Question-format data
....................

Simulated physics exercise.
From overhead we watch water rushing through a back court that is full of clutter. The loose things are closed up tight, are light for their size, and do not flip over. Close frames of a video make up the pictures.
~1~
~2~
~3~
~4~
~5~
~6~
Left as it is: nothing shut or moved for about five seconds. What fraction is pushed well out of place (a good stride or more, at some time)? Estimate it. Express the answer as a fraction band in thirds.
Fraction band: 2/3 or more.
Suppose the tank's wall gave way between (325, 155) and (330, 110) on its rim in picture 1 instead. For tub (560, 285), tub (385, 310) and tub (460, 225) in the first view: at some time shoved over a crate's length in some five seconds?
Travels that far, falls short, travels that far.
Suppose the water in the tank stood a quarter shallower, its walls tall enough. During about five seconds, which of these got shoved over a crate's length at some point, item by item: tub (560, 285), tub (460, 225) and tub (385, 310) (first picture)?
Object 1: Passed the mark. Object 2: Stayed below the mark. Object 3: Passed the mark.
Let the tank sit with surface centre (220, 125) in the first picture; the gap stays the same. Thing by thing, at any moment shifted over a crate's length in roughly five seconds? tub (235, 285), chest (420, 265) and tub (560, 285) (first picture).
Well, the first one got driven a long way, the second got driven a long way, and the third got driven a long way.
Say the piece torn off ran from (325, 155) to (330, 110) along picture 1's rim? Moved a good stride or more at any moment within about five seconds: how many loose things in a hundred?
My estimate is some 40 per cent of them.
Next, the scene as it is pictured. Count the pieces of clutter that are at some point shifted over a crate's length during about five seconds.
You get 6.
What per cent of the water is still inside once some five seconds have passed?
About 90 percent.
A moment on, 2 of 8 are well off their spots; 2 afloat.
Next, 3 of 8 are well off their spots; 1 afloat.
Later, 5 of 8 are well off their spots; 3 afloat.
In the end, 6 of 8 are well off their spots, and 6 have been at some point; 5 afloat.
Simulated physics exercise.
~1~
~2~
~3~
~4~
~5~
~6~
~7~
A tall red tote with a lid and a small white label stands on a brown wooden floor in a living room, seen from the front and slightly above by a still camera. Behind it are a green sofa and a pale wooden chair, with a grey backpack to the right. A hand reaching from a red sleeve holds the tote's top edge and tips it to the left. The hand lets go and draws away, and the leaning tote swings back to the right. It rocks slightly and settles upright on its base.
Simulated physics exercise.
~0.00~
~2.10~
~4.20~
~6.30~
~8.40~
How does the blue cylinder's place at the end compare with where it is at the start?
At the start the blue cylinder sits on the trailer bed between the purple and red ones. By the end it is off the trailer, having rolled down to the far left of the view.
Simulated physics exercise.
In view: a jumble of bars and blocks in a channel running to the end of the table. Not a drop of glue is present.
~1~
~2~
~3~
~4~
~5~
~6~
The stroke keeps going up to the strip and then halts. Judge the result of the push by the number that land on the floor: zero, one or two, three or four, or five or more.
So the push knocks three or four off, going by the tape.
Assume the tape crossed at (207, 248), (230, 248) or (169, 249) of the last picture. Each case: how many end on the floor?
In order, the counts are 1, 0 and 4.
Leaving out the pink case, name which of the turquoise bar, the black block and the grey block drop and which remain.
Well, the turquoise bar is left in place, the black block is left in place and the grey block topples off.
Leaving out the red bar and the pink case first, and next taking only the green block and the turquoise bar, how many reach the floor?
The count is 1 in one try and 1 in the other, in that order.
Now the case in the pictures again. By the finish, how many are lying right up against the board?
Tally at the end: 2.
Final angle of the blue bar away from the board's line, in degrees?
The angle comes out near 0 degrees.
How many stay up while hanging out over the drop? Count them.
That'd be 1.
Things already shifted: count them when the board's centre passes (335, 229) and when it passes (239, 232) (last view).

....................

- [Set exercise]
Every entry above needs to be quoted exactly.

- [Task answer]
Simulated physics exercise.
From overhead we watch water rushing through a back court that is full of clutter. The loose things are closed up tight, are light for their size, and do not flip over. Close frames of a video make up the pictures.
~1~
~2~
~3~
~4~
~5~
~6~
Left as it is: nothing shut or moved for about five seconds. What fraction is pushed well out of place (a good stride or more, at some time)? Estimate it. Express the answer as a fraction band in thirds.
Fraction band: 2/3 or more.
Suppose the tank's wall gave way between (325, 155) and (330, 110) on its rim in picture 1 instead. For tub (560, 285), tub (385, 310) and tub (460, 225) in the first view: at some time shoved over a crate's length in some five seconds?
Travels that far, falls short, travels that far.
Suppose the water in the tank stood a quarter shallower, its walls tall enough. During about five seconds, which of these got shoved over a crate's length at some point, item by item: tub (560, 285), tub (460, 225) and tub (385, 310) (first picture)?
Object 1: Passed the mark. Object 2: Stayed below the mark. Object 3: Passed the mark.
Let the tank sit with surface centre (220, 125) in the first picture; the gap stays the same. Thing by thing, at any moment shifted over a crate's length in roughly five seconds? tub (235, 285), chest (420, 265) and tub (560, 285) (first picture).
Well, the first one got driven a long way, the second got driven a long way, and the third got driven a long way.
Say the piece torn off ran from (325, 155) to (330, 110) along picture 1's rim? Moved a good stride or more at any moment within about five seconds: how many loose things in a hundred?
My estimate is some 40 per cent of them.
Next, the scene as it is pictured. Count the pieces of clutter that are at some point shifted over a crate's length during about five seconds.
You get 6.
What per cent of the water is still inside once some five seconds have passed?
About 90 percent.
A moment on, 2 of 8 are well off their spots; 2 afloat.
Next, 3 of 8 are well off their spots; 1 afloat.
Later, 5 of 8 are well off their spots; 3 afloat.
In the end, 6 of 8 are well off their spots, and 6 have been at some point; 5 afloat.
Simulated physics exercise.
~1~
~2~
~3~
~4~
~5~
~6~
~7~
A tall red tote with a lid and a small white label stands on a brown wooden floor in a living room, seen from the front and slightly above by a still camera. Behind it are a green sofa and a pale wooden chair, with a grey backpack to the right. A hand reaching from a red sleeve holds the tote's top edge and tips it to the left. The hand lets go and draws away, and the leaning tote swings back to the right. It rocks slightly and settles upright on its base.
Simulated physics exercise.
~0.00~
~2.10~
~4.20~
~6.30~
~8.40~
How does the blue cylinder's place at the end compare with where it is at the start?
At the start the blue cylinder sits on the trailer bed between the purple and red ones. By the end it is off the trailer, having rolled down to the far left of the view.
Simulated physics exercise.
In view: a jumble of bars and blocks in a channel running to the end of the table. Not a drop of glue is present.
~1~
~2~
~3~
~4~
~5~
~6~
The stroke keeps going up to the strip and then halts. Judge the result of the push by the number that land on the floor: zero, one or two, three or four, or five or more.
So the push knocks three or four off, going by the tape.
Assume the tape crossed at (207, 248), (230, 248) or (169, 249) of the last picture. Each case: how many end on the floor?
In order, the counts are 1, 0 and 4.
Leaving out the pink case, name which of the turquoise bar, the black block and the grey block drop and which remain.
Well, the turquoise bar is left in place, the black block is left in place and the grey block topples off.
Leaving out the red bar and the pink case first, and next taking only the green block and the turquoise bar, how many reach the floor?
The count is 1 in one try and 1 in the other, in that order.
Now the case in the pictures again. By the finish, how many are lying right up against the board?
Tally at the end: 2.
Final angle of the blue bar away from the board's line, in degrees?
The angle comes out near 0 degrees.
How many stay up while hanging out over the drop? Count them.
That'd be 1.
Things already shifted: count them when the board's centre passes (335, 229) and when it passes (239, 232) (last view).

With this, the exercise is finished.